> _Stated task_:
Omit any picture, and return the remaining data exactly as written.

================

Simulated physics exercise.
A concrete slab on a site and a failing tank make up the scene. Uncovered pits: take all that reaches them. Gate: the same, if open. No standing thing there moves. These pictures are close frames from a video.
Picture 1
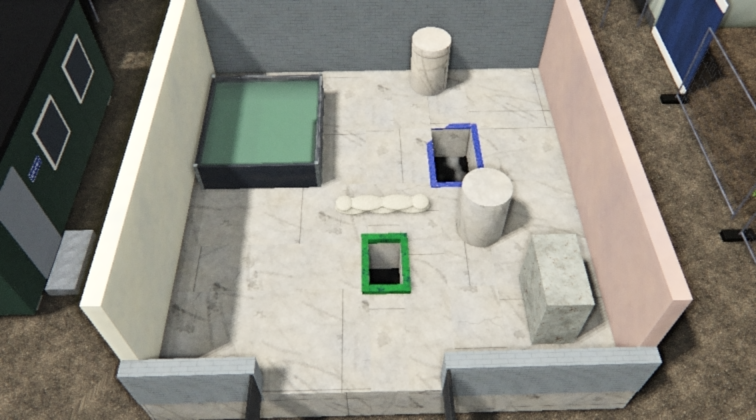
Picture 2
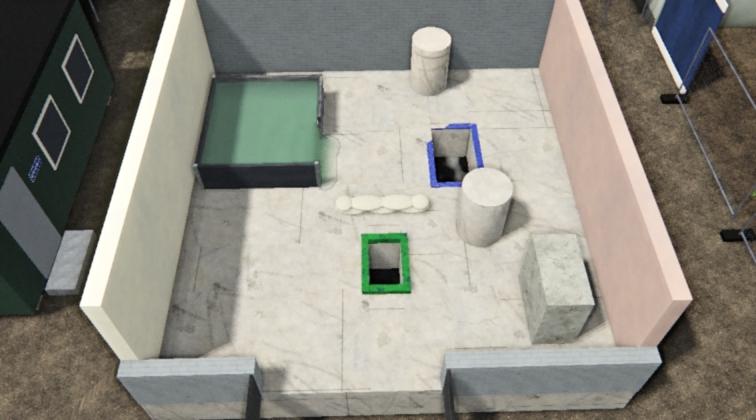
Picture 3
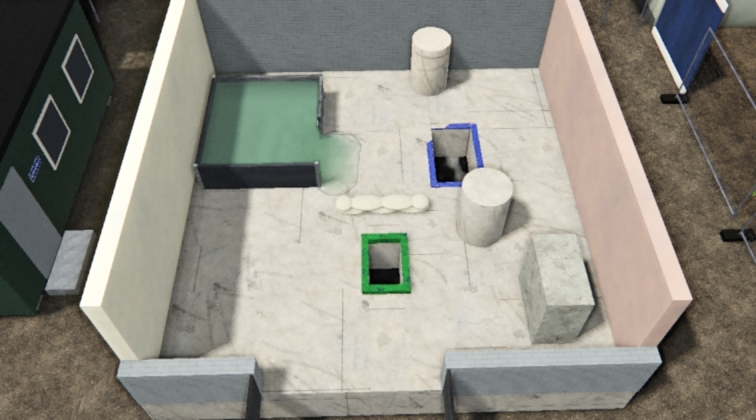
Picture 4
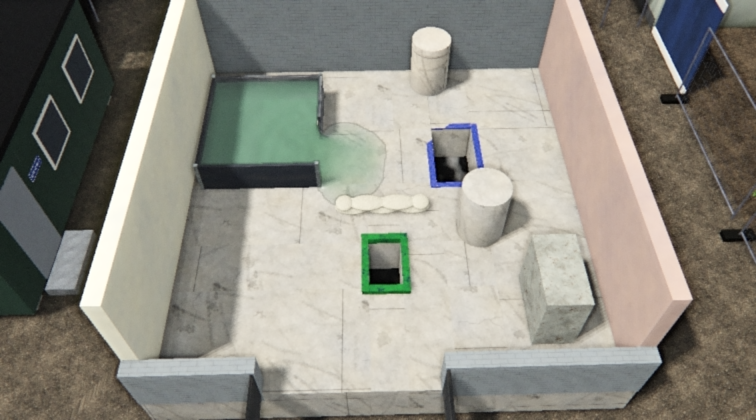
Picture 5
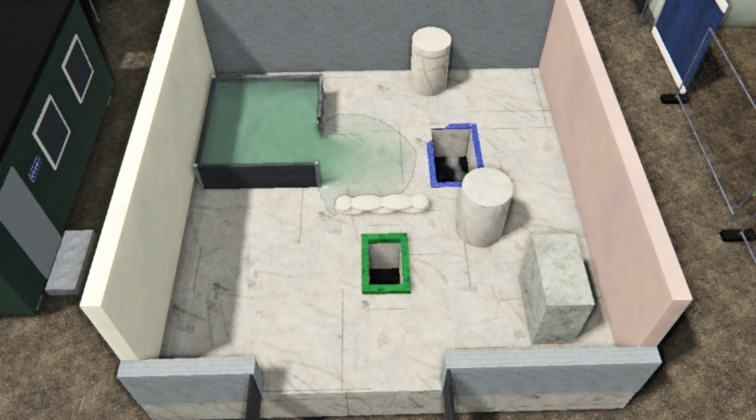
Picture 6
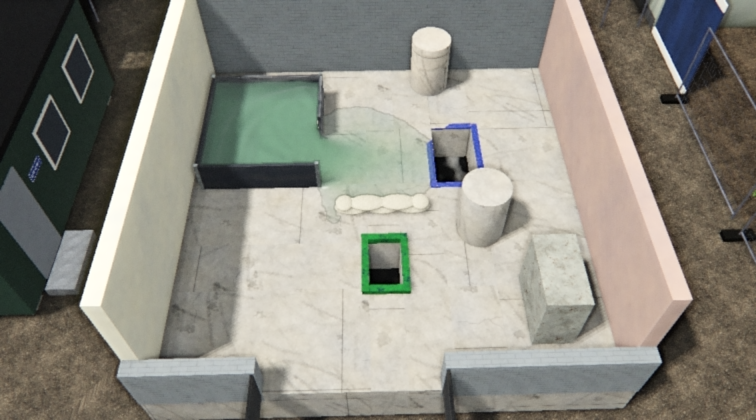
Greenish water leaked through a gap in the right side of the open tank, then spread rightward across the pale slab in a widening sheet, past the low knobbly barrier and up near the blue-edged pit.
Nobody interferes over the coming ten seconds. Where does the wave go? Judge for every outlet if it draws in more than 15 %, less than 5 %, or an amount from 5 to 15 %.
My call: The gate draws in less than 5 %; the green pit draws in less than 5 %; the blue pit draws in more than 15 %.
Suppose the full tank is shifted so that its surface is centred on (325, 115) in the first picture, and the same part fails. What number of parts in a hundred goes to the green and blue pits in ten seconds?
Tally in per cent: Green pit 0, blue pit 60.
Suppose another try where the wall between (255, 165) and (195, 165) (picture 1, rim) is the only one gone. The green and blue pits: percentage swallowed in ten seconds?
Green takes 0 in a hundred, blue takes 0 in a hundred.
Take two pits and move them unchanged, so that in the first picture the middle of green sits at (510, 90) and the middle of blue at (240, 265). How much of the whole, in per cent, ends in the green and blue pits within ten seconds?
Measured shares in per cent - green 8, blue 2.
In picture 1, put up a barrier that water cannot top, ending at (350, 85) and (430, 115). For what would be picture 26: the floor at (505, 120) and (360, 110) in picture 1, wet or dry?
Going by the list, I'd say reached by the flood, then reached by the flood.
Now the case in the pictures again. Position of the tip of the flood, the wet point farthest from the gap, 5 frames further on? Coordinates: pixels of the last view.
Somewhere around (512, 200).
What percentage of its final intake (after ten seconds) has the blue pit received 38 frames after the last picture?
Roughly 75 percent.
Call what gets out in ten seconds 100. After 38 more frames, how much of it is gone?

================

> _Correct output_:
Simulated physics exercise.
A concrete slab on a site and a failing tank make up the scene. Uncovered pits: take all that reaches them. Gate: the same, if open. No standing thing there moves. These pictures are close frames from a video.
Picture 1
Picture 2
Picture 3
Picture 4
Picture 5
Picture 6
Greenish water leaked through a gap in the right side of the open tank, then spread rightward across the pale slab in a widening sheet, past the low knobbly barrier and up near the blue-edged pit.
Nobody interferes over the coming ten seconds. Where does the wave go? Judge for every outlet if it draws in more than 15 %, less than 5 %, or an amount from 5 to 15 %.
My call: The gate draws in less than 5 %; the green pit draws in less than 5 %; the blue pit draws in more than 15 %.
Suppose the full tank is shifted so that its surface is centred on (325, 115) in the first picture, and the same part fails. What number of parts in a hundred goes to the green and blue pits in ten seconds?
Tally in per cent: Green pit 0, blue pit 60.
Suppose another try where the wall between (255, 165) and (195, 165) (picture 1, rim) is the only one gone. The green and blue pits: percentage swallowed in ten seconds?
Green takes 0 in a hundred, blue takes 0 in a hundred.
Take two pits and move them unchanged, so that in the first picture the middle of green sits at (510, 90) and the middle of blue at (240, 265). How much of the whole, in per cent, ends in the green and blue pits within ten seconds?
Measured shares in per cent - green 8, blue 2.
In picture 1, put up a barrier that water cannot top, ending at (350, 85) and (430, 115). For what would be picture 26: the floor at (505, 120) and (360, 110) in picture 1, wet or dry?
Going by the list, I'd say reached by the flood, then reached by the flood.
Now the case in the pictures again. Position of the tip of the flood, the wet point farthest from the gap, 5 frames further on? Coordinates: pixels of the last view.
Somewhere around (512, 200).
What percentage of its final intake (after ten seconds) has the blue pit received 38 frames after the last picture?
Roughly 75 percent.
Call what gets out in ten seconds 100. After 38 more frames, how much of it is gone?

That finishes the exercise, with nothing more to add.